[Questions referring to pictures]
#####

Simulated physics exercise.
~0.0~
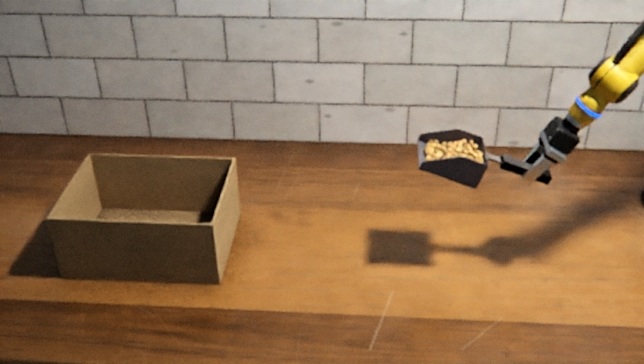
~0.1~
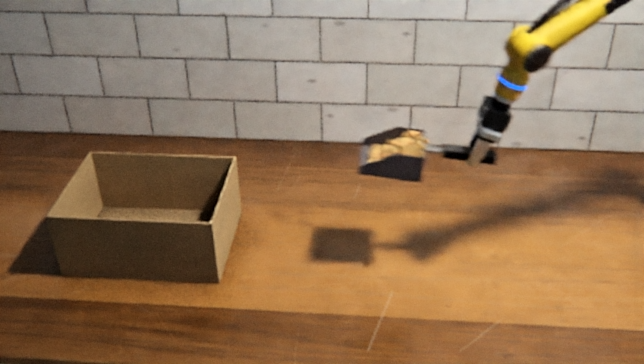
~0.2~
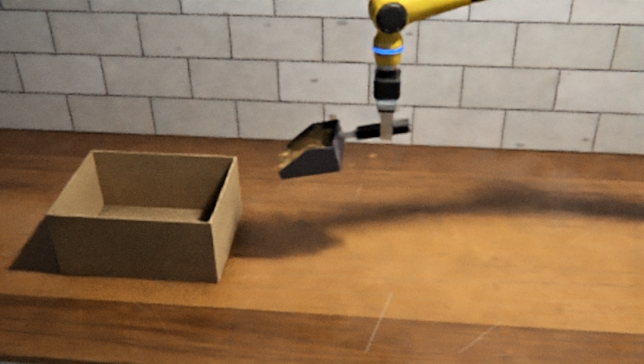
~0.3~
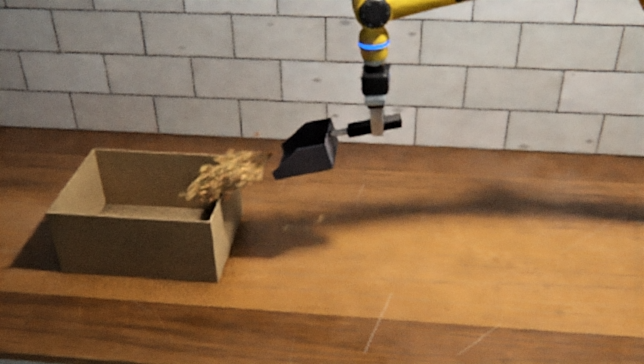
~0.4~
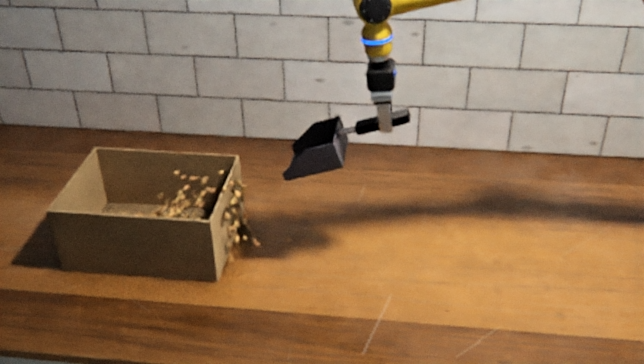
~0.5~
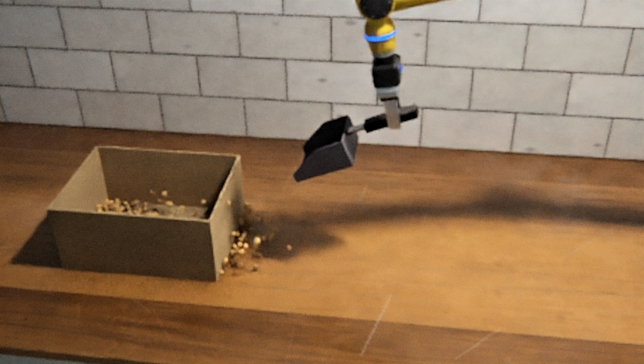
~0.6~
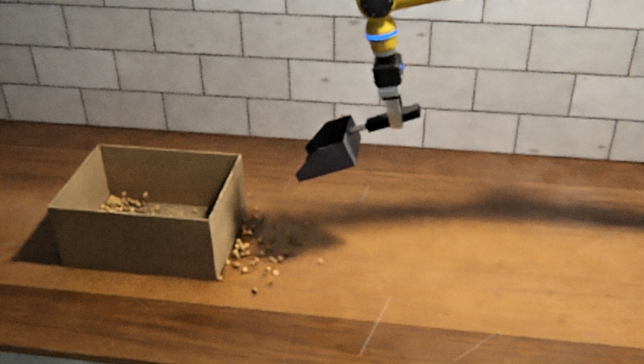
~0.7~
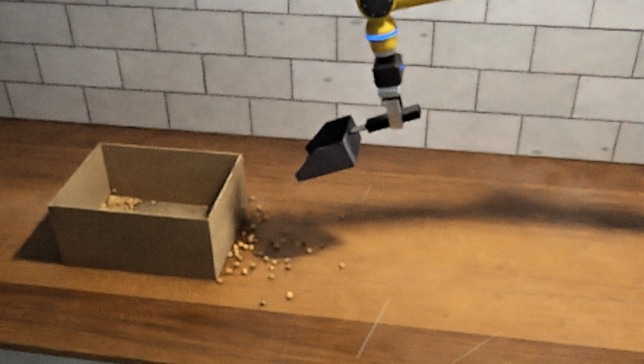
A wooden tabletop stands before a white brick wall, seen from the front and slightly above, the view drifting a little sideways. An open tan box sits at left, while a yellow and black robot arm at right holds a dark scoop heaped with dried chickpeas. The arm swings the scoop left toward the box, then stops short of it while tipping forward. The chickpeas fly out in a clump across the box's right edge. Most drop inside, but some spill down the outside and scatter over the table, where they lie as the tilted scoop hangs still.
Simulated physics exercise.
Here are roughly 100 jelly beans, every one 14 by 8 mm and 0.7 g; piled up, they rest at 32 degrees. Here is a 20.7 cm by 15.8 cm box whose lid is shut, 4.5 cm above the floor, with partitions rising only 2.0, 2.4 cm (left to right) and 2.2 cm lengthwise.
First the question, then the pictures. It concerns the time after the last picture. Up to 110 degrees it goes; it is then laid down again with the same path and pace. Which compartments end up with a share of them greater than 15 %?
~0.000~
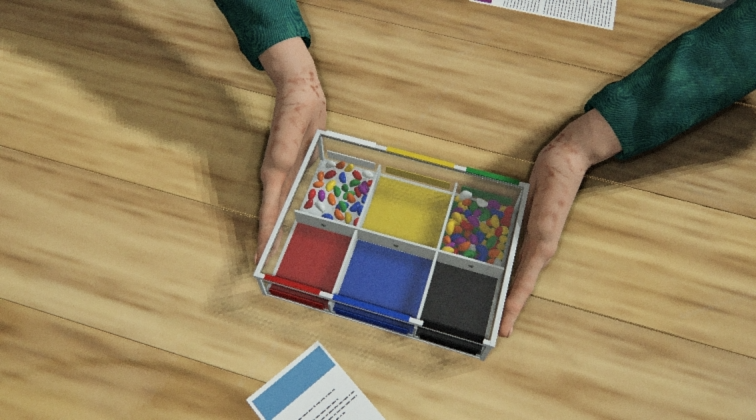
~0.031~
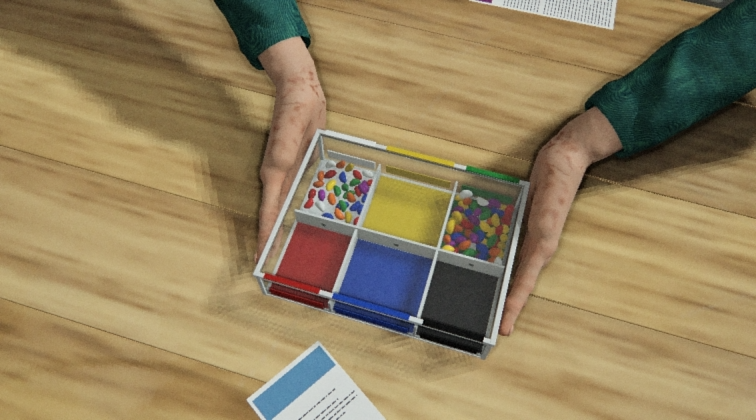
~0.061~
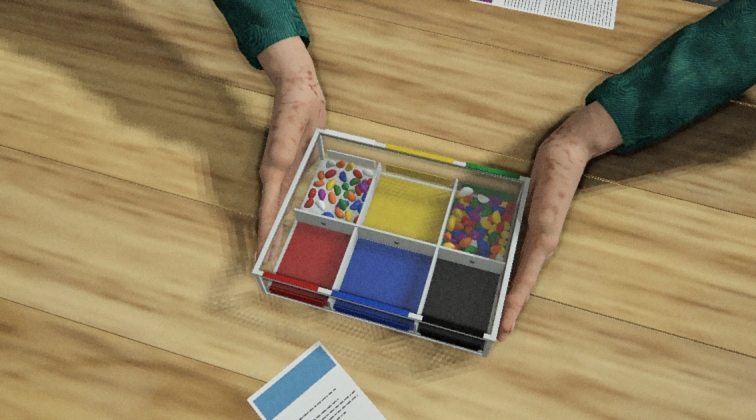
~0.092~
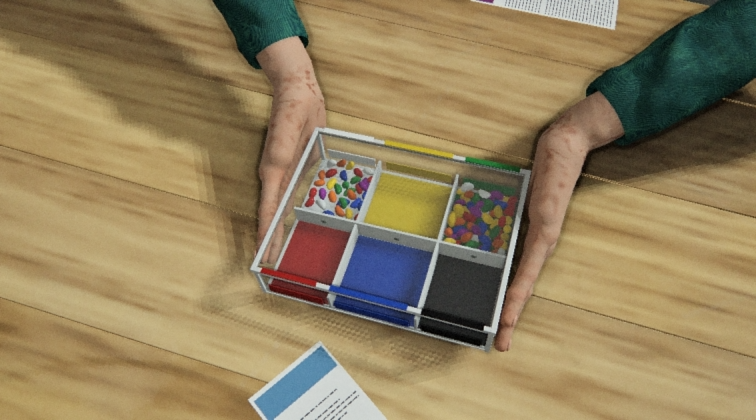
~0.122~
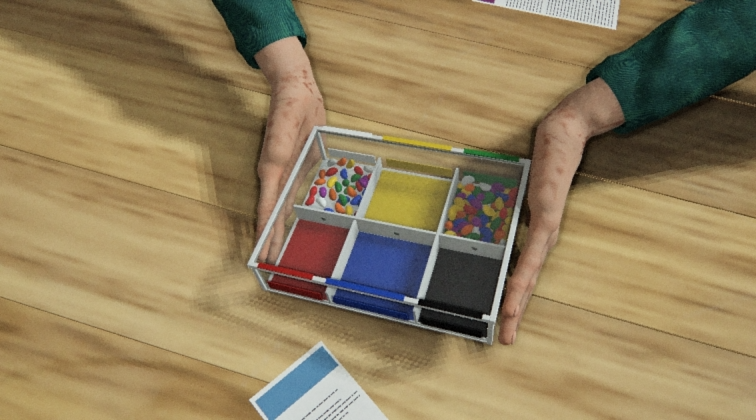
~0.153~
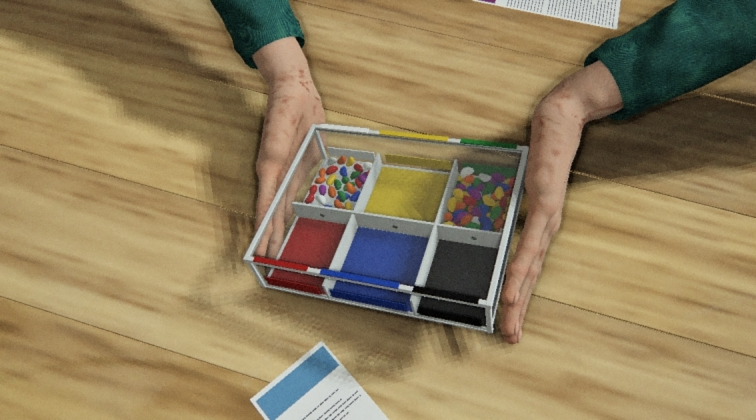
Red compartment: Not greater. Blue compartment: Not greater. Green compartment: Not greater. Yellow compartment: Not greater. White compartment: Greater. Black compartment: Not greater.
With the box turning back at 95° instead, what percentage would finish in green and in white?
You'd see green with 10 % and white with 80 %.
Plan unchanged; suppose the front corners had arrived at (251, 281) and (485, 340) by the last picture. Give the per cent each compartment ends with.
Red 70, blue 25, green 0, yellow 0, white 10, black 0.
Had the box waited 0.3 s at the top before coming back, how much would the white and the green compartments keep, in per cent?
Then white keeps 95% and green keeps 0%.
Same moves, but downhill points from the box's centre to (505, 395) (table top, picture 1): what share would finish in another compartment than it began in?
I'd estimate about 75 %.
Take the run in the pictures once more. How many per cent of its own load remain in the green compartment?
I'd put it at roughly 10 per cent.
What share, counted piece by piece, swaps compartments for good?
60 per cent, roughly.
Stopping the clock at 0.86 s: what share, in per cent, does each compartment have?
Red = 0, blue = 0, green = 25, yellow = 25, white = 50, black = 0 (per cent).
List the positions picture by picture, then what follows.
In the first frame, box tilt 0 degrees, front corners at (259, 274) and (490, 342); green 65 %, white 35 %.
In the second frame, box tilt 1 degrees, front corners at (259, 273) and (490, 340).
In the third frame, box tilt 2 degrees, front corners at (258, 271) and (491, 336).
In the fourth frame, box tilt 5 degrees, front corners at (256, 268) and (491, 329), lowest corner left back.
In the fifth frame, box tilt 9 degrees, front corners at (254, 263) and (490, 317), lowest corner left back.
In the sixth frame, box tilt 14 degrees, front corners at (250, 258) and (487, 302), lowest corner left back; green 65 %, white 35 %. Its pace works out near 150 degrees a second.
Then, at 0.86 s, tilt 110 degrees; green 25 %, yellow 25 %, white 50 %.
After 1.33 s, tilt 49 degrees; green 5 %, yellow 5 %, white 85 %.
After 1.87 s, tilt 0 degrees; green 5 %, yellow 5 %, white 85 %.
In the end, at 2.4 s, red 0 %, blue 0 %, green 5 %, yellow 5 %, white 85 %, black 0 %.
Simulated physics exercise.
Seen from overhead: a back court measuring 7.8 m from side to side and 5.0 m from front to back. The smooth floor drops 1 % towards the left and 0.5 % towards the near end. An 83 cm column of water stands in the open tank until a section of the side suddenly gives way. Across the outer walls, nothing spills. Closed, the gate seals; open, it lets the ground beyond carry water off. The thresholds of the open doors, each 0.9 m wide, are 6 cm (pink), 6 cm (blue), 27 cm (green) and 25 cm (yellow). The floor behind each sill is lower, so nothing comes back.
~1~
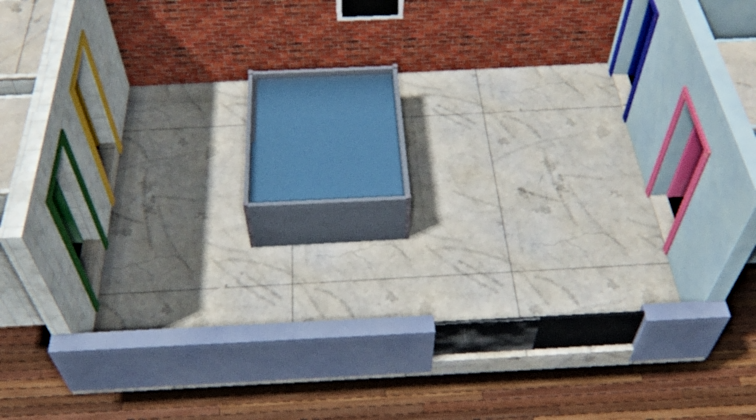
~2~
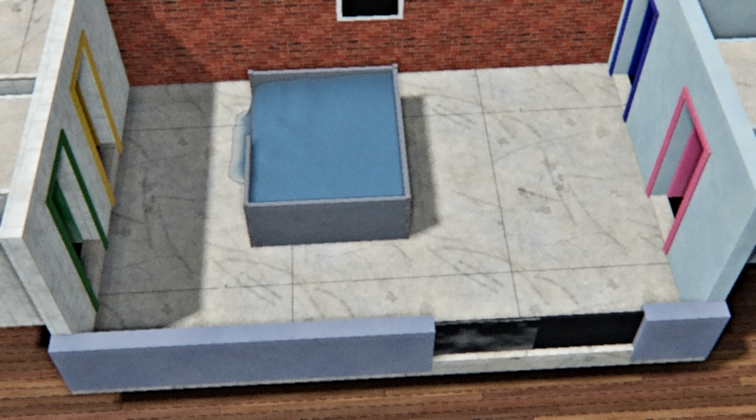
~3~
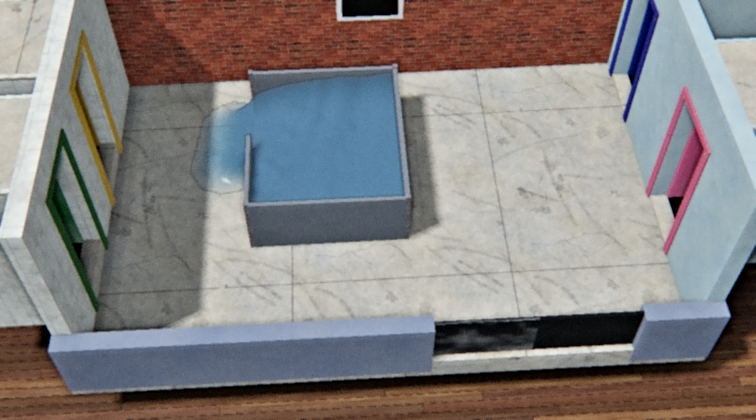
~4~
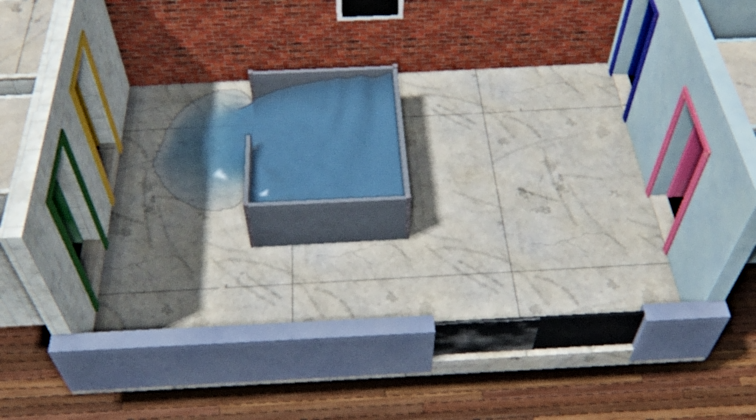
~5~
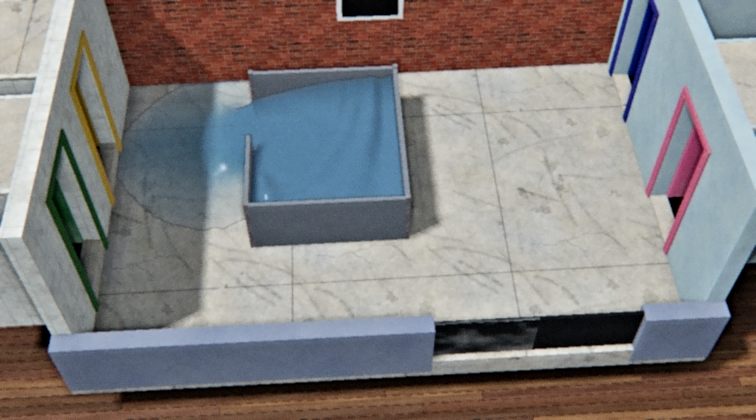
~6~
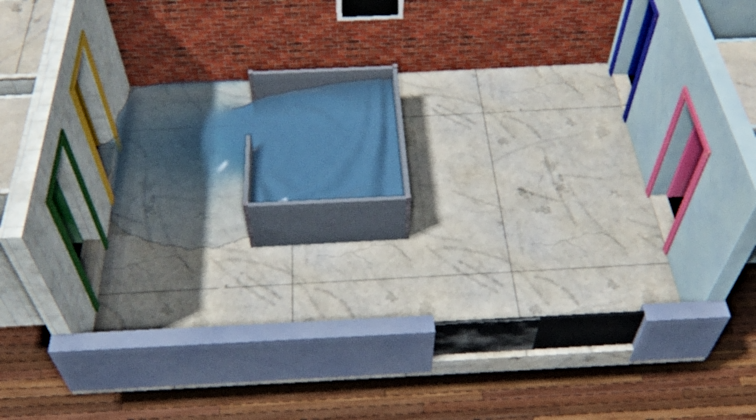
Water poured out through a gap in the left side of a still, full open tank and spread in a widening sheet across the pale floor, reaching the wall with the yellow door.
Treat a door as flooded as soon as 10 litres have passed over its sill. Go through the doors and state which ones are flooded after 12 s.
Going through them: The pink door counts as flooded; the blue door counts as flooded; the green door does not count as flooded; the yellow door counts as flooded.
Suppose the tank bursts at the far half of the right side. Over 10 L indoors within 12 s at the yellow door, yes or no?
Well, at yellow it would be too little.
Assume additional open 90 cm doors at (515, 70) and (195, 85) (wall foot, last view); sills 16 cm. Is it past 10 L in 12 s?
Door 1: Lower; door 2: Higher.
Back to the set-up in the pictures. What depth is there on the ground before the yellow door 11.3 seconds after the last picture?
It's some 11.0 centimetres deep.
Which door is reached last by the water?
It would be the pink one.
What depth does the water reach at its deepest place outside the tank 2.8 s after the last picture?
Some 40 cm deep.
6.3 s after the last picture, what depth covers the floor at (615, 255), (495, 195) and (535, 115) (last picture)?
Spot one 5 cm, spot two 2 cm, spot three 3 cm.
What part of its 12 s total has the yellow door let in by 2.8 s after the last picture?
Roughly 90 percent is in by then.
Then, 0.7 s after the last picture water covers 20 % of the floor and is deepest (69 cm) near (130, 94); pink door not reached, blue door not reached, green door 12 cm at the sill, 0 L in, yellow door 46 cm at the sill, 54 L in.
Then, 1.5 s after the last picture water covers 25 % of the floor and is deepest (50 cm) near (135, 135); pink door not reached, blue door not reached, green door 12 cm at the sill, 0 L in, yellow door 46 cm at the sill, 155 L in.
Then, 2.8 s after the last picture water covers 45 % of the floor and is deepest (40 cm) near (89, 364); pink door not reached, blue door not reached, green door 15 cm at the sill, 0 L in, yellow door 35 cm at the sill, 249 L in.
Then, 6.3 s after the last picture water covers 95 % of the floor and is deepest (25 cm) near (89, 364); pink door 17 cm at the sill, 25 L in, blue door 11 cm at the sill, 59 L in, green door 15 cm at the sill, 0 L in, yellow door 19 cm at the sill, 280 L in.
Then, 11.3 s after the last picture water covers 100 % of the floor and is deepest (16 cm) near (405, 147); pink door 10 cm at the sill, 149 L in, blue door 10 cm at the sill, 103 L in, green door 12 cm at the sill, 0 L in, yellow door 11 cm at the sill, 280 L in.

#####

Every record above should be written out again exactly; the pictures stay out of the copy.

Simulated physics exercise.
~0.0~
~0.1~
~0.2~
~0.3~
~0.4~
~0.5~
~0.6~
~0.7~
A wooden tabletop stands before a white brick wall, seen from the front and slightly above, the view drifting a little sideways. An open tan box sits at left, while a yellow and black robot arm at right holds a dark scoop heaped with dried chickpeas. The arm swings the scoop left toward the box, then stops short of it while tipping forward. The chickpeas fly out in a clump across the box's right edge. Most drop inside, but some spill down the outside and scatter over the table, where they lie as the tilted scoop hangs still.
Simulated physics exercise.
Here are roughly 100 jelly beans, every one 14 by 8 mm and 0.7 g; piled up, they rest at 32 degrees. Here is a 20.7 cm by 15.8 cm box whose lid is shut, 4.5 cm above the floor, with partitions rising only 2.0, 2.4 cm (left to right) and 2.2 cm lengthwise.
First the question, then the pictures. It concerns the time after the last picture. Up to 110 degrees it goes; it is then laid down again with the same path and pace. Which compartments end up with a share of them greater than 15 %?
~0.000~
~0.031~
~0.061~
~0.092~
~0.122~
~0.153~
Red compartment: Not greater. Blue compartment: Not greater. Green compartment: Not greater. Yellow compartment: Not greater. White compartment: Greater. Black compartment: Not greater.
With the box turning back at 95° instead, what percentage would finish in green and in white?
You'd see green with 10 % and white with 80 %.
Plan unchanged; suppose the front corners had arrived at (251, 281) and (485, 340) by the last picture. Give the per cent each compartment ends with.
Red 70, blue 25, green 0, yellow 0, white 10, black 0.
Had the box waited 0.3 s at the top before coming back, how much would the white and the green compartments keep, in per cent?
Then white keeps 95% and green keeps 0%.
Same moves, but downhill points from the box's centre to (505, 395) (table top, picture 1): what share would finish in another compartment than it began in?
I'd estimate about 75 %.
Take the run in the pictures once more. How many per cent of its own load remain in the green compartment?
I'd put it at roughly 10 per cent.
What share, counted piece by piece, swaps compartments for good?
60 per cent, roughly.
Stopping the clock at 0.86 s: what share, in per cent, does each compartment have?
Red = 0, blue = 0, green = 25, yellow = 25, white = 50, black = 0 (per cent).
List the positions picture by picture, then what follows.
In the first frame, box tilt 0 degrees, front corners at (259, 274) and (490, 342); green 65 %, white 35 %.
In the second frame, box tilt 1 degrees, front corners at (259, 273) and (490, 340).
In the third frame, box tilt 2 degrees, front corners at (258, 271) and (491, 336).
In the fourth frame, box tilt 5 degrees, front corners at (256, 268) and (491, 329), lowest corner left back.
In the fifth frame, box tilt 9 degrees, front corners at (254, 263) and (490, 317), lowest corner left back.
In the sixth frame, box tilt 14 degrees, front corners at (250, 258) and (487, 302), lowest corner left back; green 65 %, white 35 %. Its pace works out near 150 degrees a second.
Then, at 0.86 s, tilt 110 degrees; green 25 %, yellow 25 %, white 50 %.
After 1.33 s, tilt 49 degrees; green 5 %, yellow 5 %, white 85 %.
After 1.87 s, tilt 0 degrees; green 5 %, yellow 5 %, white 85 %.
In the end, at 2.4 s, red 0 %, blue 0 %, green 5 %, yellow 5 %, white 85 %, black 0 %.
Simulated physics exercise.
Seen from overhead: a back court measuring 7.8 m from side to side and 5.0 m from front to back. The smooth floor drops 1 % towards the left and 0.5 % towards the near end. An 83 cm column of water stands in the open tank until a section of the side suddenly gives way. Across the outer walls, nothing spills. Closed, the gate seals; open, it lets the ground beyond carry water off. The thresholds of the open doors, each 0.9 m wide, are 6 cm (pink), 6 cm (blue), 27 cm (green) and 25 cm (yellow). The floor behind each sill is lower, so nothing comes back.
~1~
~2~
~3~
~4~
~5~
~6~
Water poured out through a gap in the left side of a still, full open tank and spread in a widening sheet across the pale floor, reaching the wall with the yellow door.
Treat a door as flooded as soon as 10 litres have passed over its sill. Go through the doors and state which ones are flooded after 12 s.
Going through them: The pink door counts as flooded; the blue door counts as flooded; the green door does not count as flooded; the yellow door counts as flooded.
Suppose the tank bursts at the far half of the right side. Over 10 L indoors within 12 s at the yellow door, yes or no?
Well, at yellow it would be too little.
Assume additional open 90 cm doors at (515, 70) and (195, 85) (wall foot, last view); sills 16 cm. Is it past 10 L in 12 s?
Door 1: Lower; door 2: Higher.
Back to the set-up in the pictures. What depth is there on the ground before the yellow door 11.3 seconds after the last picture?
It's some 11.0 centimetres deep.
Which door is reached last by the water?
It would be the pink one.
What depth does the water reach at its deepest place outside the tank 2.8 s after the last picture?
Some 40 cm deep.
6.3 s after the last picture, what depth covers the floor at (615, 255), (495, 195) and (535, 115) (last picture)?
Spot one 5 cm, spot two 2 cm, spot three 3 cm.
What part of its 12 s total has the yellow door let in by 2.8 s after the last picture?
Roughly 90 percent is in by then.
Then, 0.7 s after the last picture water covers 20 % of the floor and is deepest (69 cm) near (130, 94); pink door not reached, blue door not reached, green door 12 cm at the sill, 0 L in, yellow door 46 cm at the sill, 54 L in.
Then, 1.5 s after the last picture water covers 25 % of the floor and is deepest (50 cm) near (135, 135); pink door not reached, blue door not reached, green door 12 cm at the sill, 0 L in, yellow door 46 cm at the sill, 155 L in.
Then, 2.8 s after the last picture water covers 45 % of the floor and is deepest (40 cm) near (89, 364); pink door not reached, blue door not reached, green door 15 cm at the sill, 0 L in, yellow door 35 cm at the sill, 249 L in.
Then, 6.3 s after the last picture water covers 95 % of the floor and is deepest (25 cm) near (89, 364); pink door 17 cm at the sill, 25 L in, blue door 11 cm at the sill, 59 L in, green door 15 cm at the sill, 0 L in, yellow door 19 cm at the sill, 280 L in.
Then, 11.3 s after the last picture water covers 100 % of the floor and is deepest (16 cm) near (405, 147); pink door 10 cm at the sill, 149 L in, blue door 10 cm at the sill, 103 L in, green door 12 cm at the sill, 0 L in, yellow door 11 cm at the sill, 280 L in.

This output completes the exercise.